----- The records

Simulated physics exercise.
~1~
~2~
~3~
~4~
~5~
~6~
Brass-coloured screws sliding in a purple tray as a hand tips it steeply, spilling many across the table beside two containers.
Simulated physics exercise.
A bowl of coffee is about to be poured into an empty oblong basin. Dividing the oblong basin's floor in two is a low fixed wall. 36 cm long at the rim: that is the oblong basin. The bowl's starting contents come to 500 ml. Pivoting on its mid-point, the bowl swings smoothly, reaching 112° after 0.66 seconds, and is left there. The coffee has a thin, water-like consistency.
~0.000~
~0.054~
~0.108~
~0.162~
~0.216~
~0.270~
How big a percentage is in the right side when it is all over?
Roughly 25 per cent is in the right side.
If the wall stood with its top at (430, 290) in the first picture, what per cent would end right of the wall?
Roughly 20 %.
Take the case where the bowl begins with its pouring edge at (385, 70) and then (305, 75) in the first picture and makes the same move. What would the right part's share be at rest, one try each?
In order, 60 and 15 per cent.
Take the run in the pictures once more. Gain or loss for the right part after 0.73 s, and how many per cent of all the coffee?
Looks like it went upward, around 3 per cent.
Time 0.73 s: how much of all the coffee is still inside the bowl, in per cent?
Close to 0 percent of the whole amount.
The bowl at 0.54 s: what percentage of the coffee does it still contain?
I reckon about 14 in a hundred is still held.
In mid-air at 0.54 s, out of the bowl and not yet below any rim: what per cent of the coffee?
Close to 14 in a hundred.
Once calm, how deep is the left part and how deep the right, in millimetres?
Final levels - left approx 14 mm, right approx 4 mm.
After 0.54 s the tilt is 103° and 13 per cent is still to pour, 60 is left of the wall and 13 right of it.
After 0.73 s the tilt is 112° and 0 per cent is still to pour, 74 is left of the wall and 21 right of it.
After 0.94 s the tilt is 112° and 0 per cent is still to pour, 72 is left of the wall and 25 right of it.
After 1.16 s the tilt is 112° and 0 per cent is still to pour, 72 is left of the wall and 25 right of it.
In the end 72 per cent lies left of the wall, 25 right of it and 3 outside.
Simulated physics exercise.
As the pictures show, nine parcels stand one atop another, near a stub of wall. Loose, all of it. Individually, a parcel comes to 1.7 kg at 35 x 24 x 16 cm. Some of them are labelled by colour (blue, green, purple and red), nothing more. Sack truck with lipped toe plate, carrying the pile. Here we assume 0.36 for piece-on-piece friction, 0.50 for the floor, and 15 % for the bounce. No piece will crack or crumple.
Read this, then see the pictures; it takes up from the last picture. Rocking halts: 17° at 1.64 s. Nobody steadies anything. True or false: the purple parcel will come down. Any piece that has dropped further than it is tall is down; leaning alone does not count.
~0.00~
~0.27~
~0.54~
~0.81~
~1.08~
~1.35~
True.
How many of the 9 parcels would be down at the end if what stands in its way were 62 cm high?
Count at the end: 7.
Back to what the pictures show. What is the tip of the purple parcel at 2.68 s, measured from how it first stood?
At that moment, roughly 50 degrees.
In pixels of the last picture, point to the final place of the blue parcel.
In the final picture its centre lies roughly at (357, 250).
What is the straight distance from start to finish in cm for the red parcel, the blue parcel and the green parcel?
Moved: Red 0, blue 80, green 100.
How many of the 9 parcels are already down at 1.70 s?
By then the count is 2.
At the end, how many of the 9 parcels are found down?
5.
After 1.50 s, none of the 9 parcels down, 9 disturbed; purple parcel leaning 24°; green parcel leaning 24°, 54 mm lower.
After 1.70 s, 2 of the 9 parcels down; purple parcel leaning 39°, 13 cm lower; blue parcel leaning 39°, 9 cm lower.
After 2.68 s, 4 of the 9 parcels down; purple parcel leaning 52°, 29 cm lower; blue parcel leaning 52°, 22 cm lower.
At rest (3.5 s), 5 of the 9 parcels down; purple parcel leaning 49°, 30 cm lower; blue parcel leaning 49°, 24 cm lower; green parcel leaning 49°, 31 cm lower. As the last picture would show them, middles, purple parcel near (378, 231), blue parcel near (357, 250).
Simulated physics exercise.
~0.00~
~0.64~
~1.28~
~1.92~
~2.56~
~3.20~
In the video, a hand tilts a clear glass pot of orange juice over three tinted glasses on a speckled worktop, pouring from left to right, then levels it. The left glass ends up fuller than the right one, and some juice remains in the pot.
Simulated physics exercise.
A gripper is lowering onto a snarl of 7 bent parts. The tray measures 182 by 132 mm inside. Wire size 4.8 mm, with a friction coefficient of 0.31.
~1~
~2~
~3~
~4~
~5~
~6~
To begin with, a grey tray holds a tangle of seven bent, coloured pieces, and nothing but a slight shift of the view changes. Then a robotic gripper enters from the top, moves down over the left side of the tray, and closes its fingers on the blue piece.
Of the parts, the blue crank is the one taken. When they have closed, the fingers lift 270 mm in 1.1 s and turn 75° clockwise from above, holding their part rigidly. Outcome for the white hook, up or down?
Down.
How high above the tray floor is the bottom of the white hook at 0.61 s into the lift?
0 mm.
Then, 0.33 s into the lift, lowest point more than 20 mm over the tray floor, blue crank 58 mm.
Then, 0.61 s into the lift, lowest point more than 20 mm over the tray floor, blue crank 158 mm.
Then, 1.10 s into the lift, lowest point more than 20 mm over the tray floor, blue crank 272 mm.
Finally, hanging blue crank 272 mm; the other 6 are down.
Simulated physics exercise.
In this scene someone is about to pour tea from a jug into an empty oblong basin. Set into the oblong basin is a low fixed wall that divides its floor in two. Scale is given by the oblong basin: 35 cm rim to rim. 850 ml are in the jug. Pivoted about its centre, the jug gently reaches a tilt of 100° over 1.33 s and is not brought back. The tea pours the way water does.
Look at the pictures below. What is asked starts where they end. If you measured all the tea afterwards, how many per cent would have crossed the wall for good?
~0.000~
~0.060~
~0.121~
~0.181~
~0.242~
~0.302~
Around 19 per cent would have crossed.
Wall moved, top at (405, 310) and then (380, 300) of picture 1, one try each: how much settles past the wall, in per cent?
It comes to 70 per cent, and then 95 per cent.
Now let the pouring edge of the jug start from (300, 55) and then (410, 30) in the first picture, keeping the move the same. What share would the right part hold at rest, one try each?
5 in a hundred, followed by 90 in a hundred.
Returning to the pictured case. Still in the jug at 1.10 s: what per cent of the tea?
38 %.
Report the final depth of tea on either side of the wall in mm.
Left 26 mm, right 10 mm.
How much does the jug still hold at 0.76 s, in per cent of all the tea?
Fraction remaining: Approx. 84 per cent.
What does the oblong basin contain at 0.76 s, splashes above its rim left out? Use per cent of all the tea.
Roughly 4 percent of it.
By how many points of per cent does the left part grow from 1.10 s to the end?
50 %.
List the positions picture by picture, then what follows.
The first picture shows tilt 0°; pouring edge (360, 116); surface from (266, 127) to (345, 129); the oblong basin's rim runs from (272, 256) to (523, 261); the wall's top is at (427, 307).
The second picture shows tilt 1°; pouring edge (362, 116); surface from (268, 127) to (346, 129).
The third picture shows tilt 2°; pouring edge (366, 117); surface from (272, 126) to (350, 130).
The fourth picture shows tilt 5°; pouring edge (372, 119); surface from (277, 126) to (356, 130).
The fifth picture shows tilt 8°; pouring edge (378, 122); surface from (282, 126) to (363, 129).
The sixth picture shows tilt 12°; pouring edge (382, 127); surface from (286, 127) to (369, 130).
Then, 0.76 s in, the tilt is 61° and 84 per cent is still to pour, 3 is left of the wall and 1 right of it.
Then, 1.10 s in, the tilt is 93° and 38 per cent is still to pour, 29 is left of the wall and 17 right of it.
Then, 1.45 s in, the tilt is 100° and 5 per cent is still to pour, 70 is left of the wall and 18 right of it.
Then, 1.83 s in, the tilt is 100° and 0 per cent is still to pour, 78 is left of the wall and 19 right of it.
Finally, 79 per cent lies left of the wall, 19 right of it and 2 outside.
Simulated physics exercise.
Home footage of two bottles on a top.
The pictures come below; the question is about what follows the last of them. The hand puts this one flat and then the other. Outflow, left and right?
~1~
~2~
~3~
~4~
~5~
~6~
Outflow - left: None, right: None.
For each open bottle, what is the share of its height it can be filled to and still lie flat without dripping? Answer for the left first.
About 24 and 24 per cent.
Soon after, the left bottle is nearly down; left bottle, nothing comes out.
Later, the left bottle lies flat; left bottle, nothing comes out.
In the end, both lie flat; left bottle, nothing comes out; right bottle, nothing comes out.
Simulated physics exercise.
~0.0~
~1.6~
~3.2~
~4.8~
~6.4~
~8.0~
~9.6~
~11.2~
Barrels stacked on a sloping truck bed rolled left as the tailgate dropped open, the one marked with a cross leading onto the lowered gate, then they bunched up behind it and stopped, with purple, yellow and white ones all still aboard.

----------

• _What you are asked to do_
Copy each line of the data that contains the word "fixed".

• _Reply_
A bowl of coffee is about to be poured into an empty oblong basin. Dividing the oblong basin's floor in two is a low fixed wall. 36 cm long at the rim: that is the oblong basin. The bowl's starting contents come to 500 ml. Pivoting on its mid-point, the bowl swings smoothly, reaching 112° after 0.66 seconds, and is left there. The coffee has a thin, water-like consistency.
In this scene someone is about to pour tea from a jug into an empty oblong basin. Set into the oblong basin is a low fixed wall that divides its floor in two. Scale is given by the oblong basin: 35 cm rim to rim. 850 ml are in the jug. Pivoted about its centre, the jug gently reaches a tilt of 100° over 1.33 s and is not brought back. The tea pours the way water does.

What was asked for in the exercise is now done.